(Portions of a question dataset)
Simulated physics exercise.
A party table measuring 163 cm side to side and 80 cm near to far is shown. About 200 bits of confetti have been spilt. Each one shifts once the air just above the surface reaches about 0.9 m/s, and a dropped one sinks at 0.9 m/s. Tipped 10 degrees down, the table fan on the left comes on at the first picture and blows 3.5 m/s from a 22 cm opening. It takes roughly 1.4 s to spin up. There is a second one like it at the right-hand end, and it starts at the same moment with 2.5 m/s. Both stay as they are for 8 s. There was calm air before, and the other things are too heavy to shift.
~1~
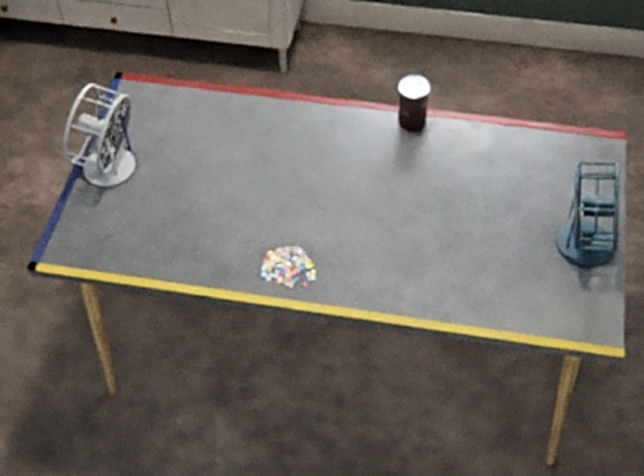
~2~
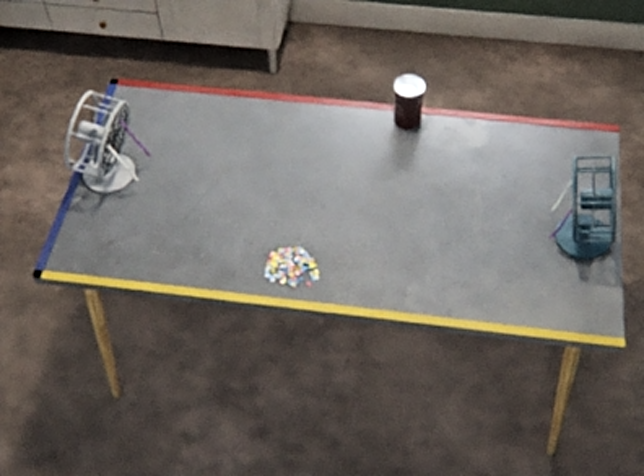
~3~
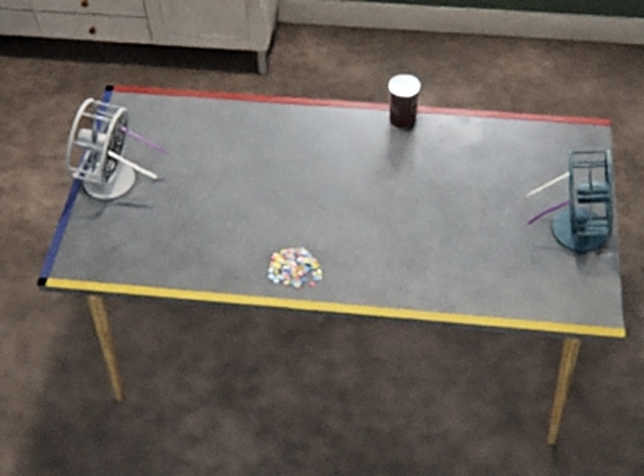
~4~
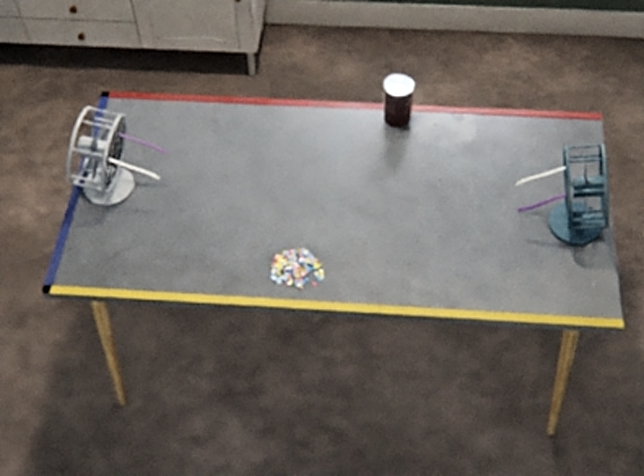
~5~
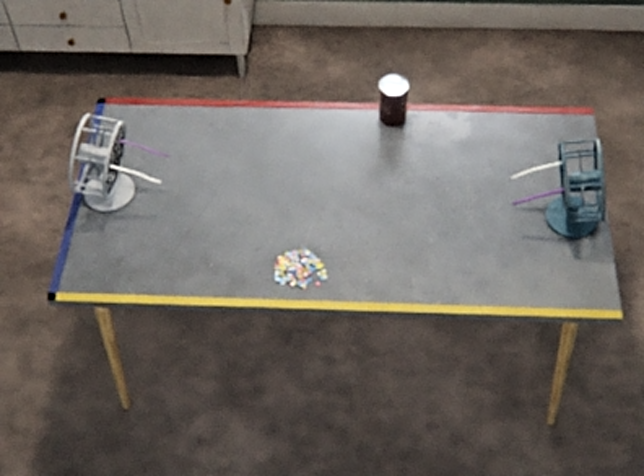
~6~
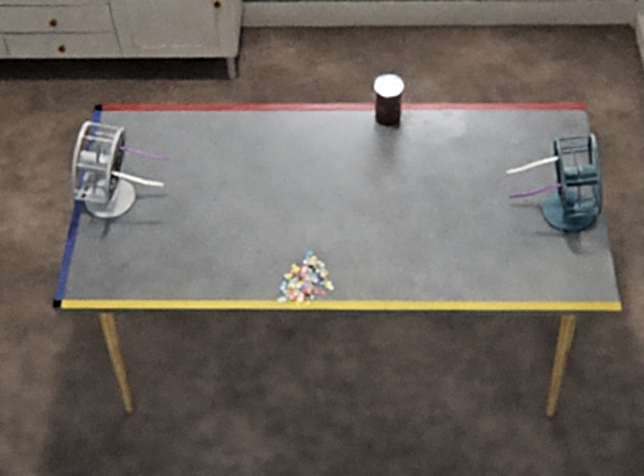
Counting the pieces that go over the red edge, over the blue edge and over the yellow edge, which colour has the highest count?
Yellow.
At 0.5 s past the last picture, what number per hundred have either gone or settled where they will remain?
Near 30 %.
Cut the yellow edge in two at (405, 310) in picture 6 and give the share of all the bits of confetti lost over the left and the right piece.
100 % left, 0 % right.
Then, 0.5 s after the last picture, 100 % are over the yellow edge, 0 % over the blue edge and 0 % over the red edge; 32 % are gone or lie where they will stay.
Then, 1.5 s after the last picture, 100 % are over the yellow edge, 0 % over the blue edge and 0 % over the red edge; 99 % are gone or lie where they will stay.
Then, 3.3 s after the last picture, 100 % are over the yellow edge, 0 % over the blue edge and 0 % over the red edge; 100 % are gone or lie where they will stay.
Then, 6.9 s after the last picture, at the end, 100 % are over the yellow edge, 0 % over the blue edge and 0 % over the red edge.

---

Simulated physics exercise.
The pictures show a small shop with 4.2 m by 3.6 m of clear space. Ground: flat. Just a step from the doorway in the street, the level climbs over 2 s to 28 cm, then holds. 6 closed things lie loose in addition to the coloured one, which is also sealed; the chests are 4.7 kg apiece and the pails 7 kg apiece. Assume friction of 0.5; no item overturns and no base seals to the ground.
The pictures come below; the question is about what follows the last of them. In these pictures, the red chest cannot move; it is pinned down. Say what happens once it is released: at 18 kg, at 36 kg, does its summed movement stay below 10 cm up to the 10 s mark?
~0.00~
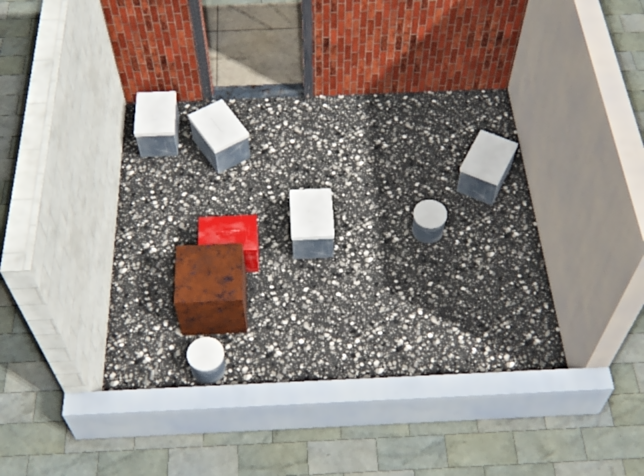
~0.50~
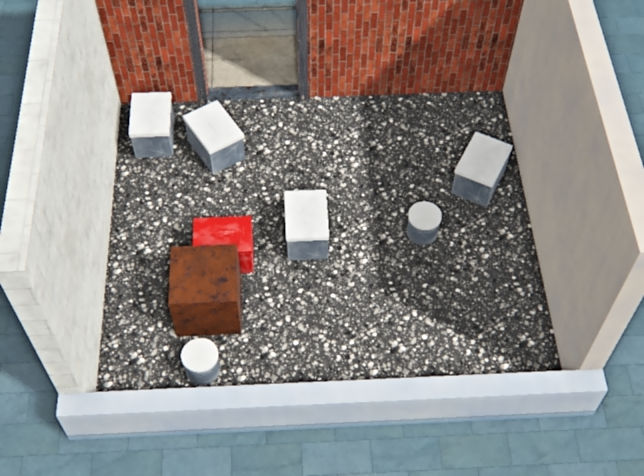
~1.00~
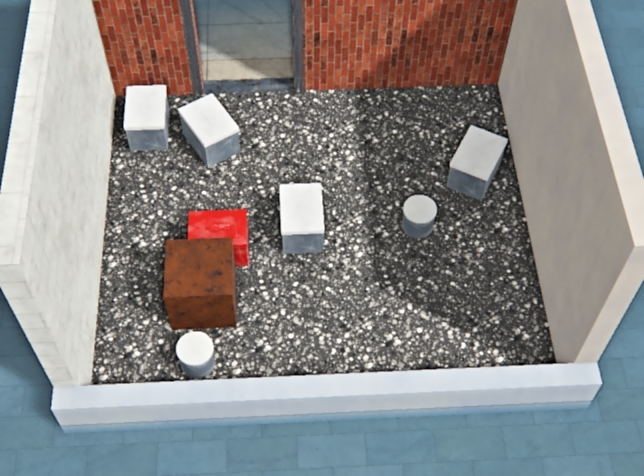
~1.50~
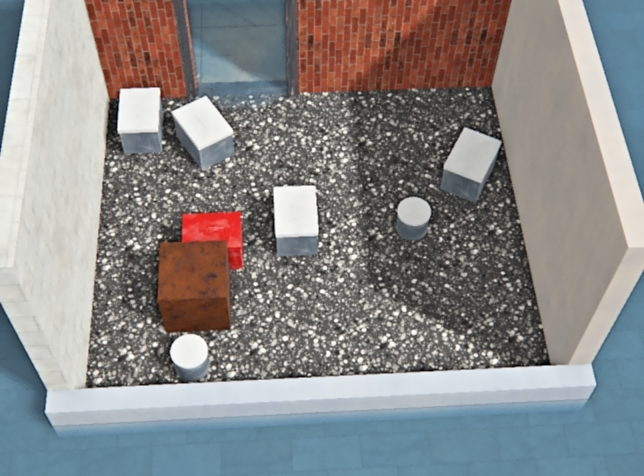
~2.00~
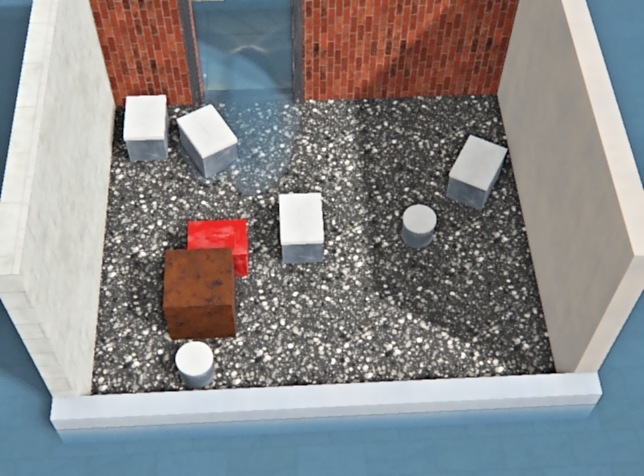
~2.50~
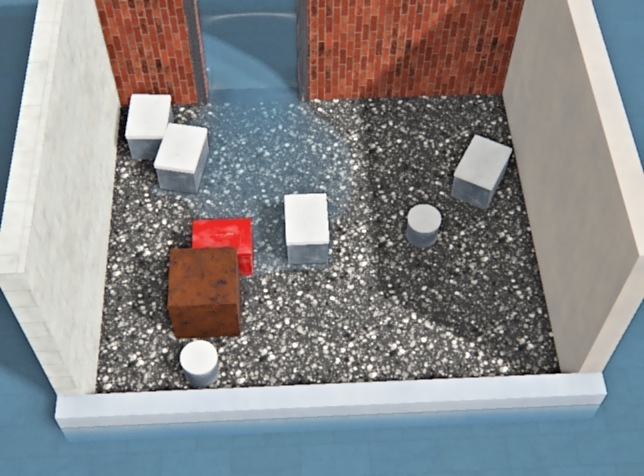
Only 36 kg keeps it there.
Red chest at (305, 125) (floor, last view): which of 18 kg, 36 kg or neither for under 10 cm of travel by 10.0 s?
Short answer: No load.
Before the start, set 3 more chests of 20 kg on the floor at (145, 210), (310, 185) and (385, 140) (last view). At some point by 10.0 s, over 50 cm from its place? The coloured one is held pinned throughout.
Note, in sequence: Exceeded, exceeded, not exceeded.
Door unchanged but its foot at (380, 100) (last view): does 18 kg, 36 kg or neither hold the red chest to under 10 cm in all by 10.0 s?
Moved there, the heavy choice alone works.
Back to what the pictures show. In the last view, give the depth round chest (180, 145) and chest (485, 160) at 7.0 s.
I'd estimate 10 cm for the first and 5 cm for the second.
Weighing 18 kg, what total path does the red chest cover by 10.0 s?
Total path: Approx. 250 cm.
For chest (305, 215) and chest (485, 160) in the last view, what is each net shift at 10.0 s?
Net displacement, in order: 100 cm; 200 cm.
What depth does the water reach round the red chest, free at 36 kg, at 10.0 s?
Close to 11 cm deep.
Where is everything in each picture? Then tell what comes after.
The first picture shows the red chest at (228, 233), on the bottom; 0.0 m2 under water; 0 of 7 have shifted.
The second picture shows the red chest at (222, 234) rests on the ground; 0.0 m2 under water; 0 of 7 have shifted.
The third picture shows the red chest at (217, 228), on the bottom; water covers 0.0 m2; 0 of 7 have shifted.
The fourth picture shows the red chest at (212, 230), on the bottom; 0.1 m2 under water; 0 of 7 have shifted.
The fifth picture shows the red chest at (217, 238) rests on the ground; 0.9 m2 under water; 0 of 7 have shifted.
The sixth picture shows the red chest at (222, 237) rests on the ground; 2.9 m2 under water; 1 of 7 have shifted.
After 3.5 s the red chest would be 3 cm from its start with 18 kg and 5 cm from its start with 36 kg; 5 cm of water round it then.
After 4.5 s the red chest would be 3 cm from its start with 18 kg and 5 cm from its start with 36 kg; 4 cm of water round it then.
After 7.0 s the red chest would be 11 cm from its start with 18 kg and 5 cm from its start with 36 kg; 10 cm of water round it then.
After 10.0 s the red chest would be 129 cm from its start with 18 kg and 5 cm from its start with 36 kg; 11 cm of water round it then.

=== SHORT PROBLEM ===
Look through the lines above and collect those with the word "about".

=== OUTPUT OF THE TASK ===
A party table measuring 163 cm side to side and 80 cm near to far is shown. About 200 bits of confetti have been spilt. Each one shifts once the air just above the surface reaches about 0.9 m/s, and a dropped one sinks at 0.9 m/s. Tipped 10 degrees down, the table fan on the left comes on at the first picture and blows 3.5 m/s from a 22 cm opening. It takes roughly 1.4 s to spin up. There is a second one like it at the right-hand end, and it starts at the same moment with 2.5 m/s. Both stay as they are for 8 s. There was calm air before, and the other things are too heavy to shift.
The pictures come below; the question is about what follows the last of them. In these pictures, the red chest cannot move; it is pinned down. Say what happens once it is released: at 18 kg, at 36 kg, does its summed movement stay below 10 cm up to the 10 s mark?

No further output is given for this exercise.